## WHAT NEEDS TO BE DONE
Write out the material again exactly, please, and omit the pictures.
***** MATERIAL *****
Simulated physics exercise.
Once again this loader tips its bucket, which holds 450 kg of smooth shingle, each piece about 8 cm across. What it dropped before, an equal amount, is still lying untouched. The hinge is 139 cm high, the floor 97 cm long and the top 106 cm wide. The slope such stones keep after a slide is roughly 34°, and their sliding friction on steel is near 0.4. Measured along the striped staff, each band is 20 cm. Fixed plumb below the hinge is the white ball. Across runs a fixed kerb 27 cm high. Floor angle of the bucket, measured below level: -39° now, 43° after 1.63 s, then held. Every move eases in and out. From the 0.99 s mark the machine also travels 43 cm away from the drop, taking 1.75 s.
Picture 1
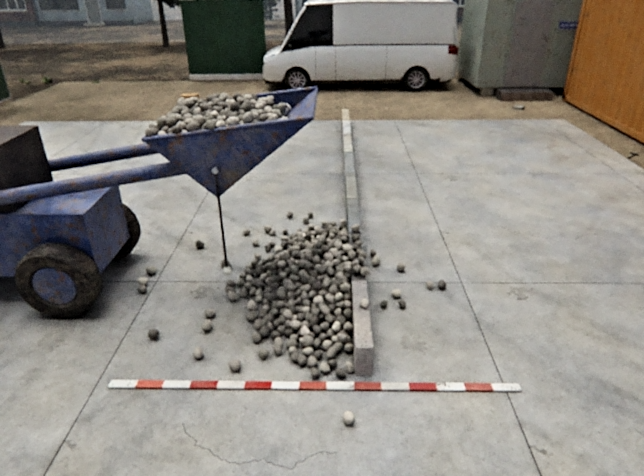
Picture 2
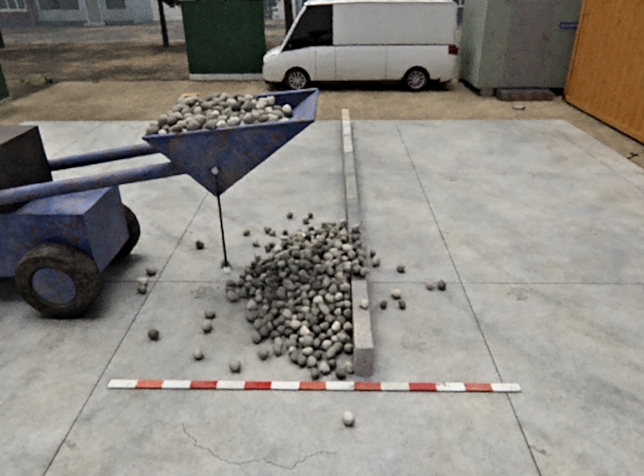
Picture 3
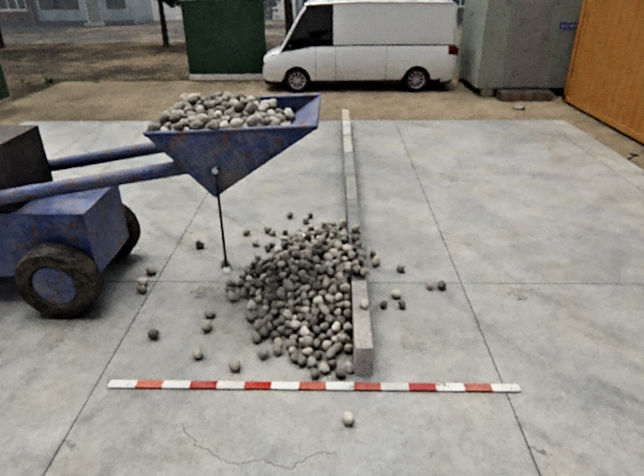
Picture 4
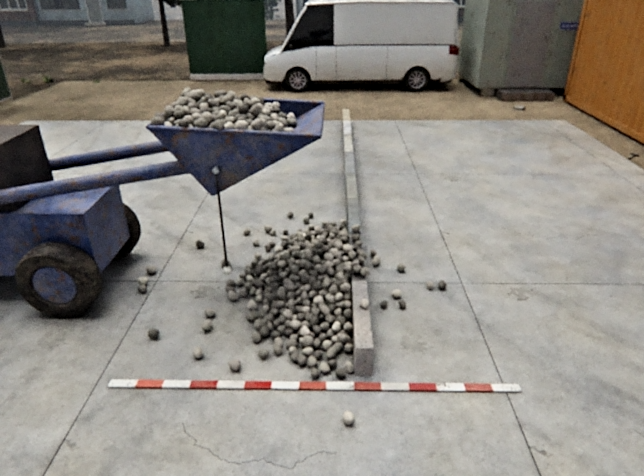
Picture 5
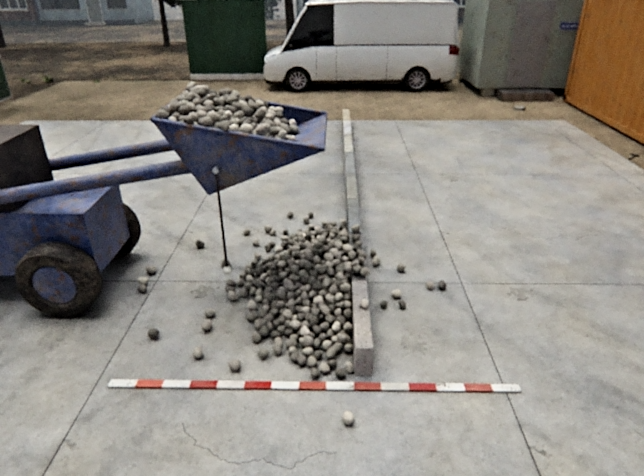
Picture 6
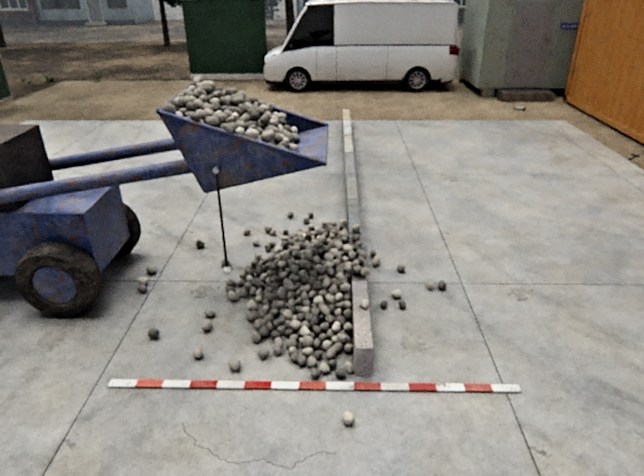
Blue loader bucket full of rounded grey stones slowly tilting forward above a stone pile lying against a low kerb.
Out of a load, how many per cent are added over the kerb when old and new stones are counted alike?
Around 11 per cent.
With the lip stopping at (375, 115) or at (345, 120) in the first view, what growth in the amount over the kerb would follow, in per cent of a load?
The first position would add some 75 per cent, the second some 40.
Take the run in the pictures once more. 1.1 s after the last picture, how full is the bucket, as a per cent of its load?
Near 15 per cent of the load is held.
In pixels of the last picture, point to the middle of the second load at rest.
The middle lies near (311, 268) in the last picture.
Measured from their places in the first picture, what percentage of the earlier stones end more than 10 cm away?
25 per cent.
Then, 0.6 s after the last picture the floor is at 30°; in per cent of one load, 93 in the bucket, 106 on this side of the kerb, 1 over the kerb; the foremost stones are at (400, 281).
Then, 1.1 s after the last picture the floor is at 43°; in per cent of one load, 16 in the bucket, 179 on this side of the kerb, 6 over the kerb; the foremost stones are at (410, 274).
Then, 2.6 s after the last picture the floor is at 43°; in per cent of one load, 0 in the bucket, 189 on this side of the kerb, 12 over the kerb; the foremost stones are at (491, 286).
Then, 5.3 s after the last picture the floor is at 43°; in per cent of one load, 0 in the bucket, 189 on this side of the kerb, 12 over the kerb; the foremost stones are at (491, 286). Net gain over the kerb, 11.
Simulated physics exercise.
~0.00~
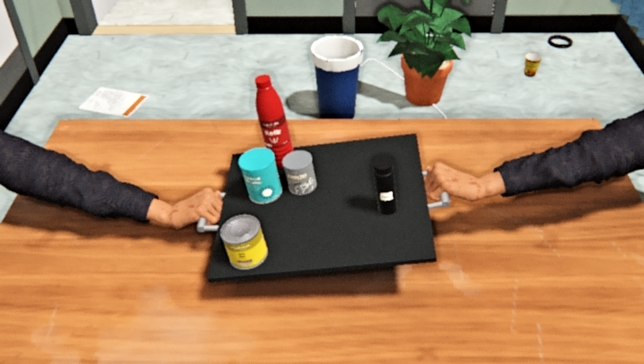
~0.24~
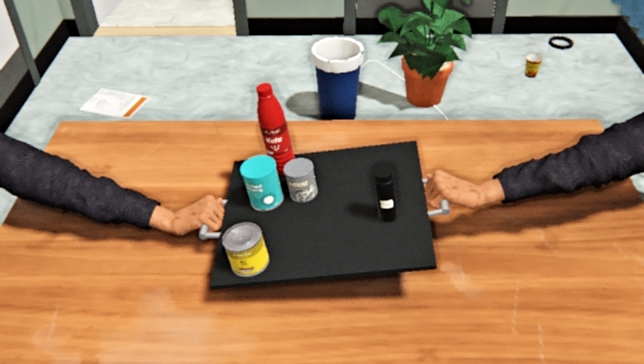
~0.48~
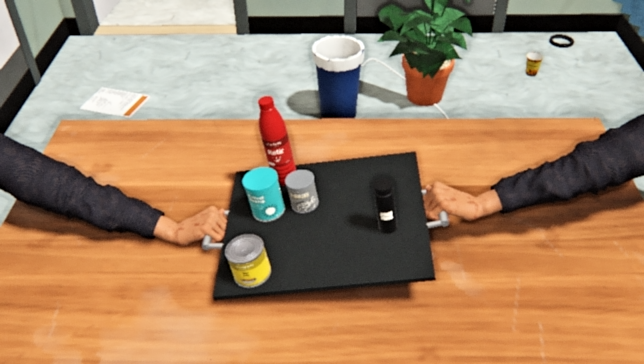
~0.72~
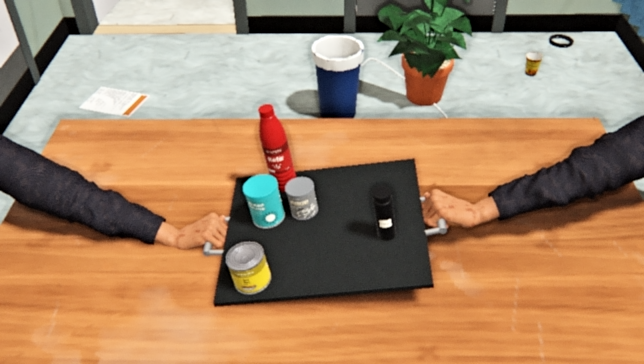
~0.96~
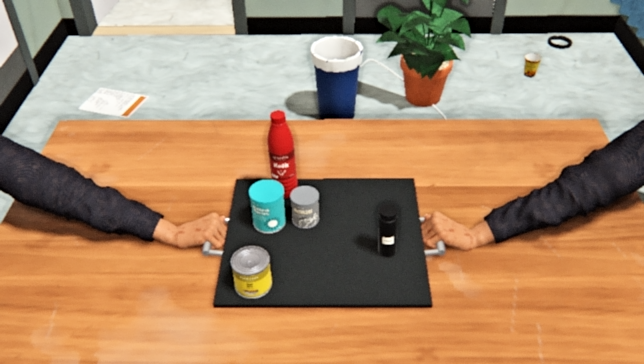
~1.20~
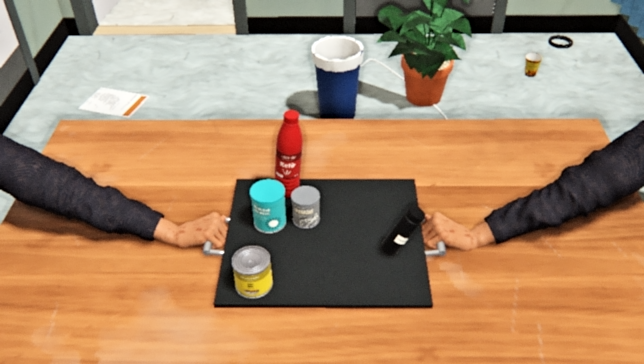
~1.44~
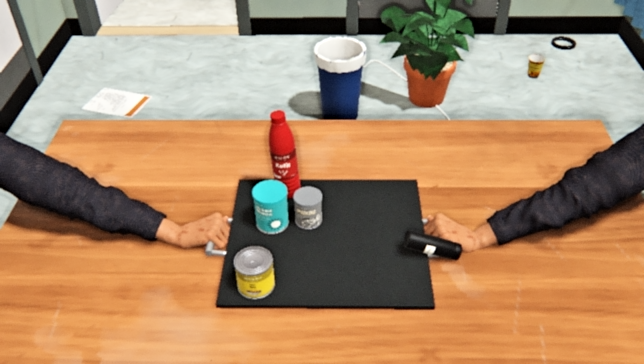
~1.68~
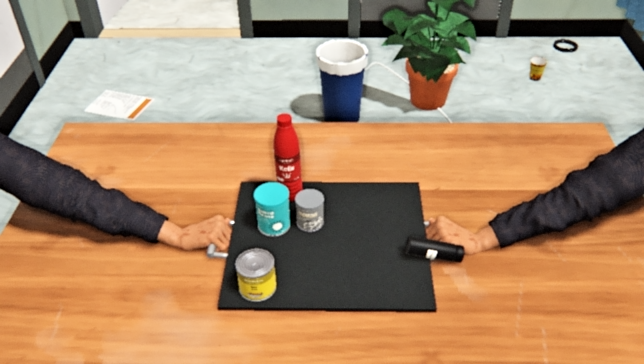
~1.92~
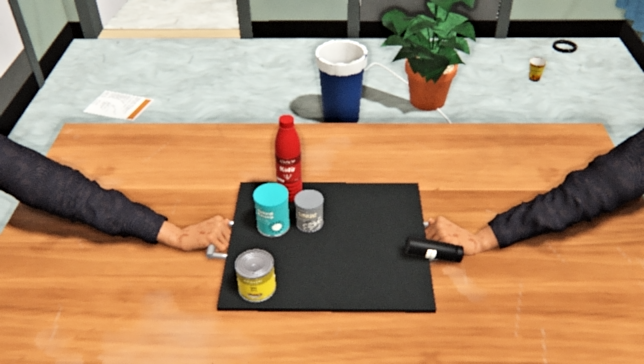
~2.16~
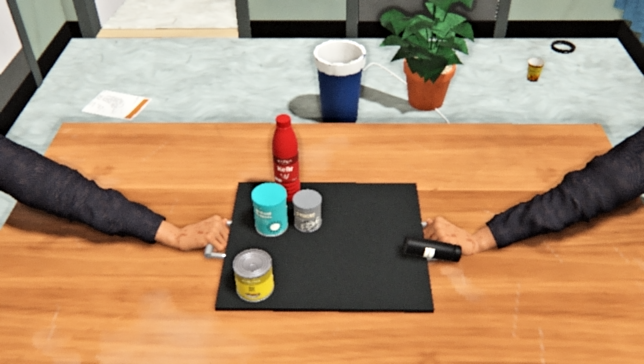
Two hands lower a tilted black tray onto the table, and the black shaker topples off the right side.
*****
## SOLUTION TO THE EXERCISE
Simulated physics exercise.
Once again this loader tips its bucket, which holds 450 kg of smooth shingle, each piece about 8 cm across. What it dropped before, an equal amount, is still lying untouched. The hinge is 139 cm high, the floor 97 cm long and the top 106 cm wide. The slope such stones keep after a slide is roughly 34°, and their sliding friction on steel is near 0.4. Measured along the striped staff, each band is 20 cm. Fixed plumb below the hinge is the white ball. Across runs a fixed kerb 27 cm high. Floor angle of the bucket, measured below level: -39° now, 43° after 1.63 s, then held. Every move eases in and out. From the 0.99 s mark the machine also travels 43 cm away from the drop, taking 1.75 s.
Picture 1
Picture 2
Picture 3
Picture 4
Picture 5
Picture 6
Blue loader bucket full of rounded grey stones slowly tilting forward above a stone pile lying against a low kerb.
Out of a load, how many per cent are added over the kerb when old and new stones are counted alike?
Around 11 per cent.
With the lip stopping at (375, 115) or at (345, 120) in the first view, what growth in the amount over the kerb would follow, in per cent of a load?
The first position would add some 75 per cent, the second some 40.
Take the run in the pictures once more. 1.1 s after the last picture, how full is the bucket, as a per cent of its load?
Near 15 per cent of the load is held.
In pixels of the last picture, point to the middle of the second load at rest.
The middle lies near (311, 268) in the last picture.
Measured from their places in the first picture, what percentage of the earlier stones end more than 10 cm away?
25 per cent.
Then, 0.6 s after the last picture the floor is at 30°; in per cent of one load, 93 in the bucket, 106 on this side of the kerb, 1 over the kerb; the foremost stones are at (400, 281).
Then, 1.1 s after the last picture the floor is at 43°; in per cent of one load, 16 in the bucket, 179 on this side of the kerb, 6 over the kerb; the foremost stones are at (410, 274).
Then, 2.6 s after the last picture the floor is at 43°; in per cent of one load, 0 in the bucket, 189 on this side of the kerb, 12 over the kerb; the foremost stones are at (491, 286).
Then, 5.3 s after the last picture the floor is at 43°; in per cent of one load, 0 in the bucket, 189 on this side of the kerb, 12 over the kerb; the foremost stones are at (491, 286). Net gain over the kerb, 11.
Simulated physics exercise.
~0.00~
~0.24~
~0.48~
~0.72~
~0.96~
~1.20~
~1.44~
~1.68~
~1.92~
~2.16~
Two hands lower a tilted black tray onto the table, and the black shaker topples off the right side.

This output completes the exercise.